DATA LINES:
= = =

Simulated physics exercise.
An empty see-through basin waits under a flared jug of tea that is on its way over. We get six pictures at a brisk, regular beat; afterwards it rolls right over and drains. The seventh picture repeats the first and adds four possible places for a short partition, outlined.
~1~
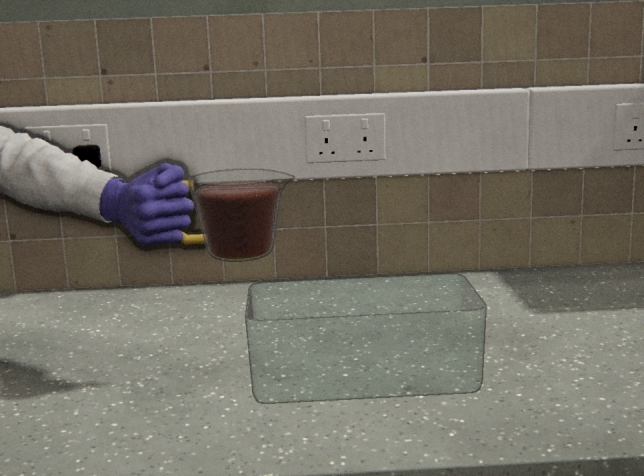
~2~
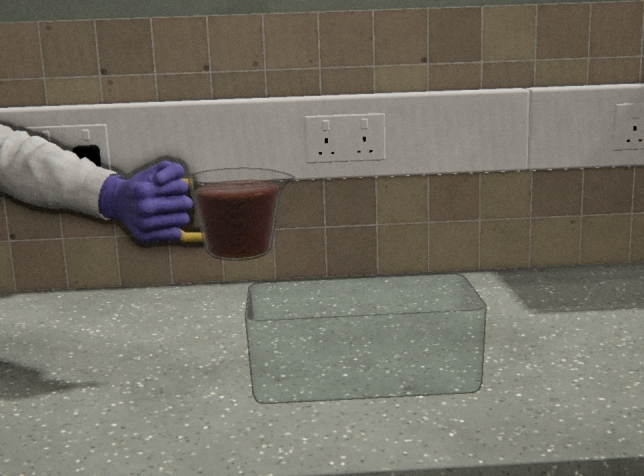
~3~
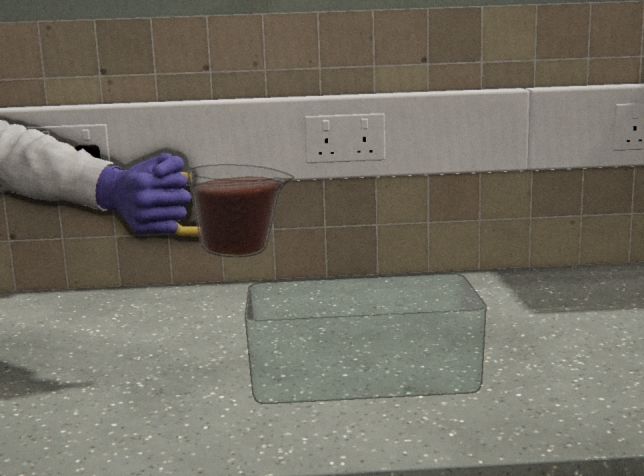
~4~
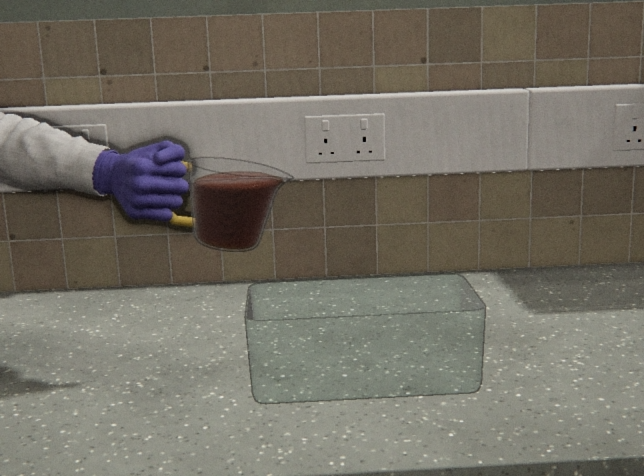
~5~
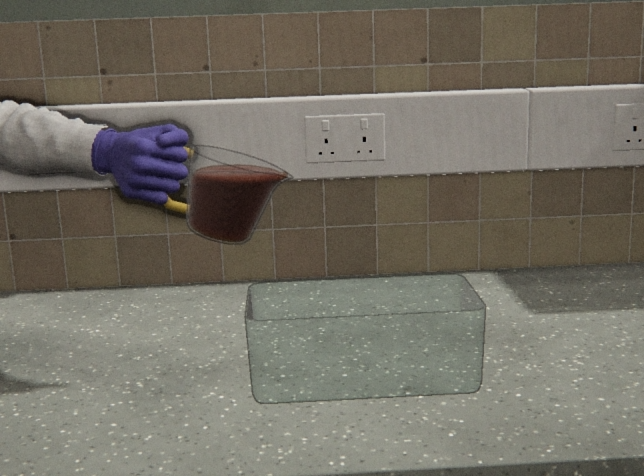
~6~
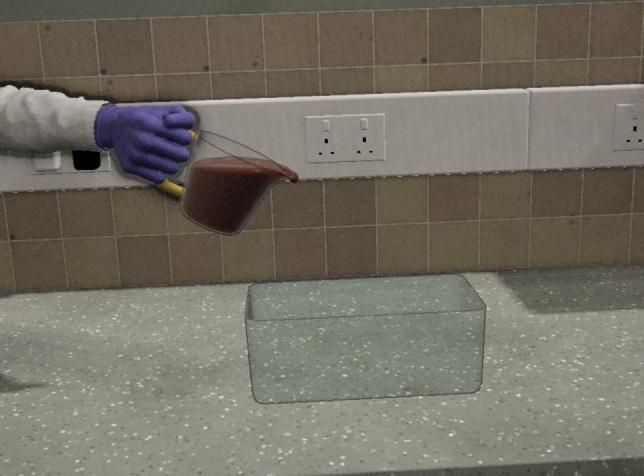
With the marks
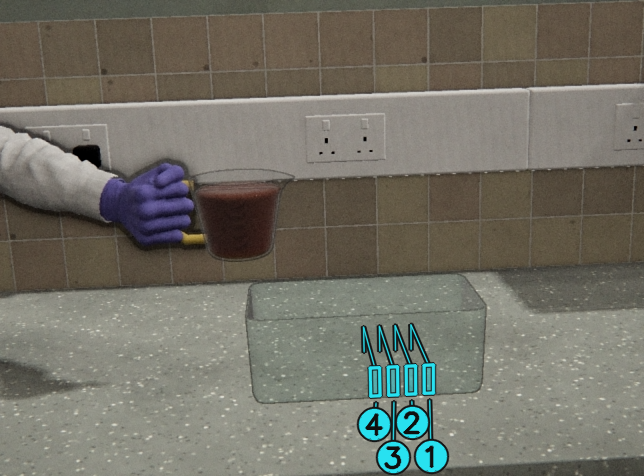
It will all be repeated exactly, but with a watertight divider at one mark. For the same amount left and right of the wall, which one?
Slot 3 does it best.
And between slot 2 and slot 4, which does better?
That is slot 4.
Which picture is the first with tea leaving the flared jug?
In picture 6.
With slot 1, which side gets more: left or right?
The left side.
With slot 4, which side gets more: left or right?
More ends on the right.
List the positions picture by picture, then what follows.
Upright, lip at (294, 177); basin from (253, 401) to (482, 389); nothing has left yet.
Upright, lip at (294, 177); nothing has left yet.
Tipped about 5°, lip at (293, 177); nothing has left yet.
Tipped about 10°, lip at (293, 177); nothing has left yet.
Tipped about 18°, lip at (292, 177); nothing has left yet.
Tipped about 27°, lip at (292, 177); tea is over the lip, down to (292, 177).
On the marked copy, 1 at (429, 400); 2 at (411, 401); 3 at (393, 402); 4 at (376, 402).
With 1, about 86 % ends left of the wall and 9 % right of it; 5 % is lost outside.
With 2, about 89 % ends left of the wall and 7 % right of it; 4 % is lost outside.
With 3, about 54 % ends left of the wall and 43 % right of it; 3 % is lost outside.
With 4, about 17 % ends left of the wall and 82 % right of it.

= = =

SHORT PROBLEM: Pictures in the data above should not be copied; transcribe everything else exactly.

RESPONSE BELOW:
Simulated physics exercise.
An empty see-through basin waits under a flared jug of tea that is on its way over. We get six pictures at a brisk, regular beat; afterwards it rolls right over and drains. The seventh picture repeats the first and adds four possible places for a short partition, outlined.
~1~
~2~
~3~
~4~
~5~
~6~
With the marks
It will all be repeated exactly, but with a watertight divider at one mark. For the same amount left and right of the wall, which one?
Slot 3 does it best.
And between slot 2 and slot 4, which does better?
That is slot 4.
Which picture is the first with tea leaving the flared jug?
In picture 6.
With slot 1, which side gets more: left or right?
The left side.
With slot 4, which side gets more: left or right?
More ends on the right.
List the positions picture by picture, then what follows.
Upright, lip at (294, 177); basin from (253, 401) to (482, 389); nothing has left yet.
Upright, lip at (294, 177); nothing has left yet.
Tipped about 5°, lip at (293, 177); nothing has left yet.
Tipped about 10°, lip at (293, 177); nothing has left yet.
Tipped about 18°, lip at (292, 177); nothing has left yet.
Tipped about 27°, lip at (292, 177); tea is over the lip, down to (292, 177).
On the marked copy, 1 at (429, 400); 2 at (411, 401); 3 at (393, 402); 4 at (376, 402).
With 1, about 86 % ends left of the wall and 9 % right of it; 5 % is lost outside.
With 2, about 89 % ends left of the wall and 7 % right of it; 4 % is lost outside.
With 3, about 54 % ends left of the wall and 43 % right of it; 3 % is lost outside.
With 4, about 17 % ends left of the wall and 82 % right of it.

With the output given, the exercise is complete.